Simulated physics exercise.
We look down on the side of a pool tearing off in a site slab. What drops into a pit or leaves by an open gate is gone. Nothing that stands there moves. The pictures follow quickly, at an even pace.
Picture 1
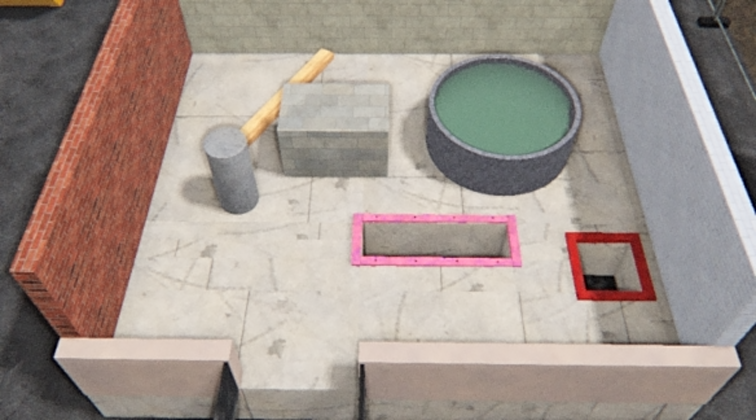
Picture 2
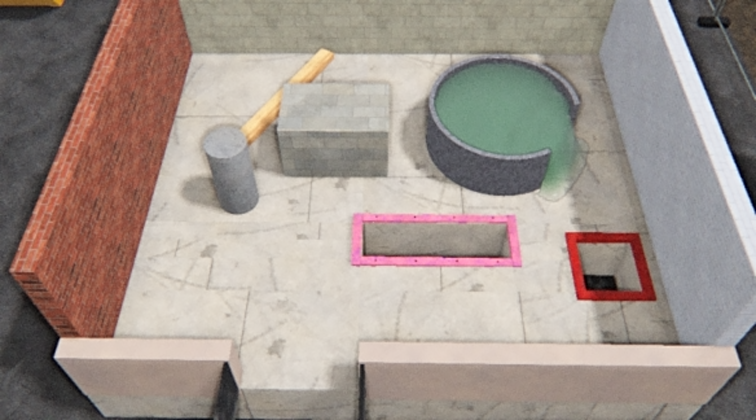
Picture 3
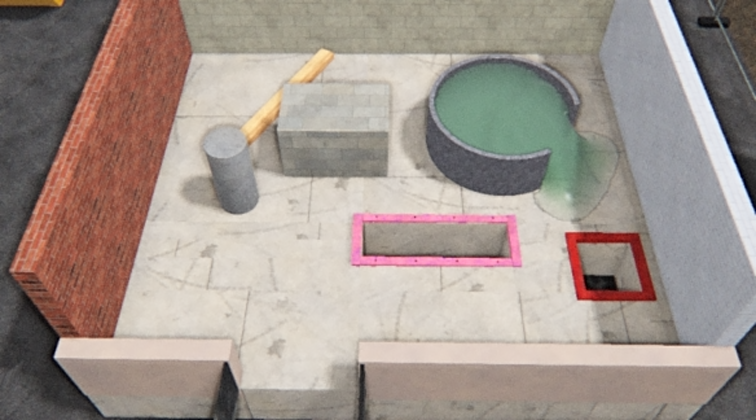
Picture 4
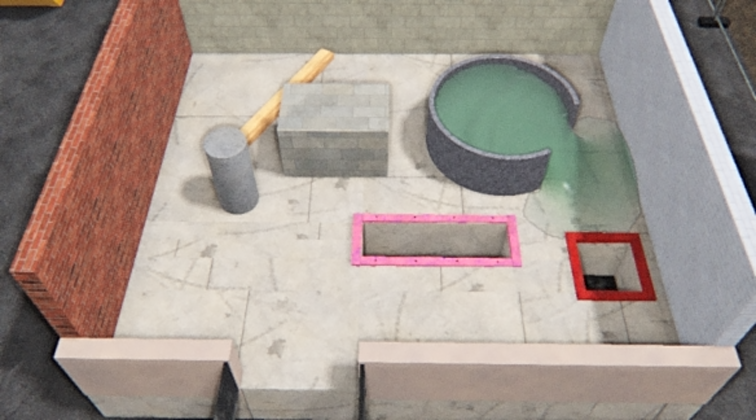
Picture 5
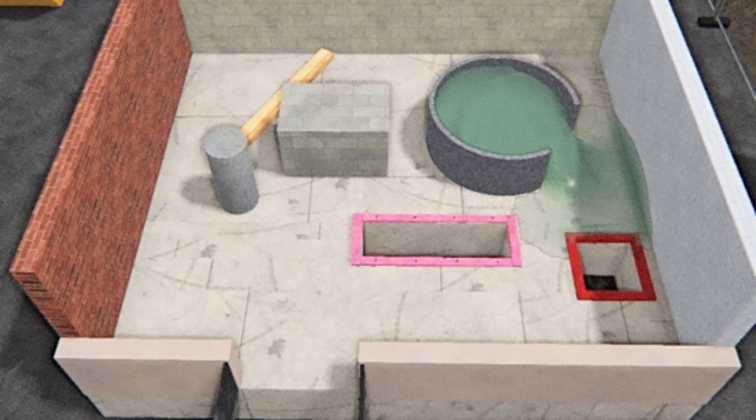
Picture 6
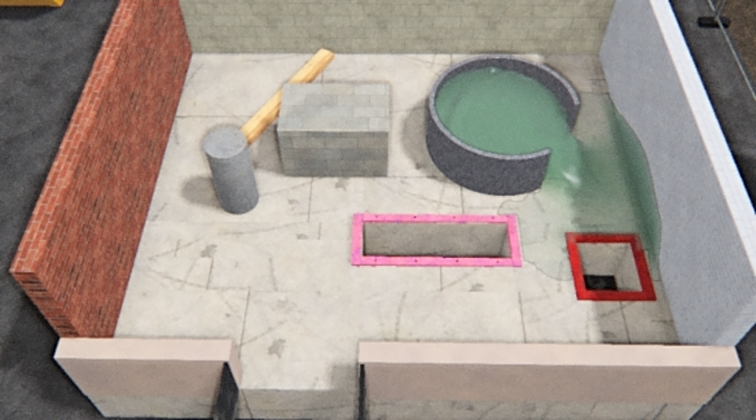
We see a round dark pool of green water in a walled concrete yard; a section of its right side opens, and water pours out, spreads to the pale right wall and runs forward beside the red-framed pit.
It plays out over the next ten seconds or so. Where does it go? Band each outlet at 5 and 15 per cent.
The gate takes less than 5 %; the pink pit takes less than 5 %; the red pit takes more than 15 %.
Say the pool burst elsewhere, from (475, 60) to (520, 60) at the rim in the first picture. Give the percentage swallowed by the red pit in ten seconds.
Parts in a hundred: Red 14.
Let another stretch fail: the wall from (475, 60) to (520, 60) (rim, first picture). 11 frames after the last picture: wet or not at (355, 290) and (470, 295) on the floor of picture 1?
As listed: Dry, clear.
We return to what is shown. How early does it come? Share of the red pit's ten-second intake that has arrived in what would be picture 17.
Close to 45 %.
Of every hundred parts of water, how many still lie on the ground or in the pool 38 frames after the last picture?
Some 60 per cent.
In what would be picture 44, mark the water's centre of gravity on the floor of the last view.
I would point to (481, 160).
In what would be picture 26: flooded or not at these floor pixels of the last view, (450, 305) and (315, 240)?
In turn: Under water, clear.
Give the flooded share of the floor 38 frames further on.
Close to 65 %.
A moment on, water covers 15 % of the floor; the gate 0 %, the pink pit 0 %, the red pit 8 %.
Next, water covers 20 % of the floor; the gate 0 %, the pink pit 0 %, the red pit 19 %.
Then, water covers 40 % of the floor; the gate 0 %, the pink pit 0 %, the red pit 29 %.
Later, water covers 65 % of the floor; the gate 0 %, the pink pit 2 %, the red pit 37 %.
In the end, water covers 80 % of the floor; the gate 1 %, the pink pit 3 %, the red pit 40 %.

-- Set problem --
Output the data above without changes, apart from leaving out the pictures.

-- Correct result --
Simulated physics exercise.
We look down on the side of a pool tearing off in a site slab. What drops into a pit or leaves by an open gate is gone. Nothing that stands there moves. The pictures follow quickly, at an even pace.
Picture 1
Picture 2
Picture 3
Picture 4
Picture 5
Picture 6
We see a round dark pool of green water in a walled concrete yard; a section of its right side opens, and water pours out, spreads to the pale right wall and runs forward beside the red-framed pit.
It plays out over the next ten seconds or so. Where does it go? Band each outlet at 5 and 15 per cent.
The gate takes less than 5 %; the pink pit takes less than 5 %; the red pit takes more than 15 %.
Say the pool burst elsewhere, from (475, 60) to (520, 60) at the rim in the first picture. Give the percentage swallowed by the red pit in ten seconds.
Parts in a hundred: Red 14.
Let another stretch fail: the wall from (475, 60) to (520, 60) (rim, first picture). 11 frames after the last picture: wet or not at (355, 290) and (470, 295) on the floor of picture 1?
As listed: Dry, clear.
We return to what is shown. How early does it come? Share of the red pit's ten-second intake that has arrived in what would be picture 17.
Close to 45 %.
Of every hundred parts of water, how many still lie on the ground or in the pool 38 frames after the last picture?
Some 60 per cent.
In what would be picture 44, mark the water's centre of gravity on the floor of the last view.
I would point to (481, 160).
In what would be picture 26: flooded or not at these floor pixels of the last view, (450, 305) and (315, 240)?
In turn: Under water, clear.
Give the flooded share of the floor 38 frames further on.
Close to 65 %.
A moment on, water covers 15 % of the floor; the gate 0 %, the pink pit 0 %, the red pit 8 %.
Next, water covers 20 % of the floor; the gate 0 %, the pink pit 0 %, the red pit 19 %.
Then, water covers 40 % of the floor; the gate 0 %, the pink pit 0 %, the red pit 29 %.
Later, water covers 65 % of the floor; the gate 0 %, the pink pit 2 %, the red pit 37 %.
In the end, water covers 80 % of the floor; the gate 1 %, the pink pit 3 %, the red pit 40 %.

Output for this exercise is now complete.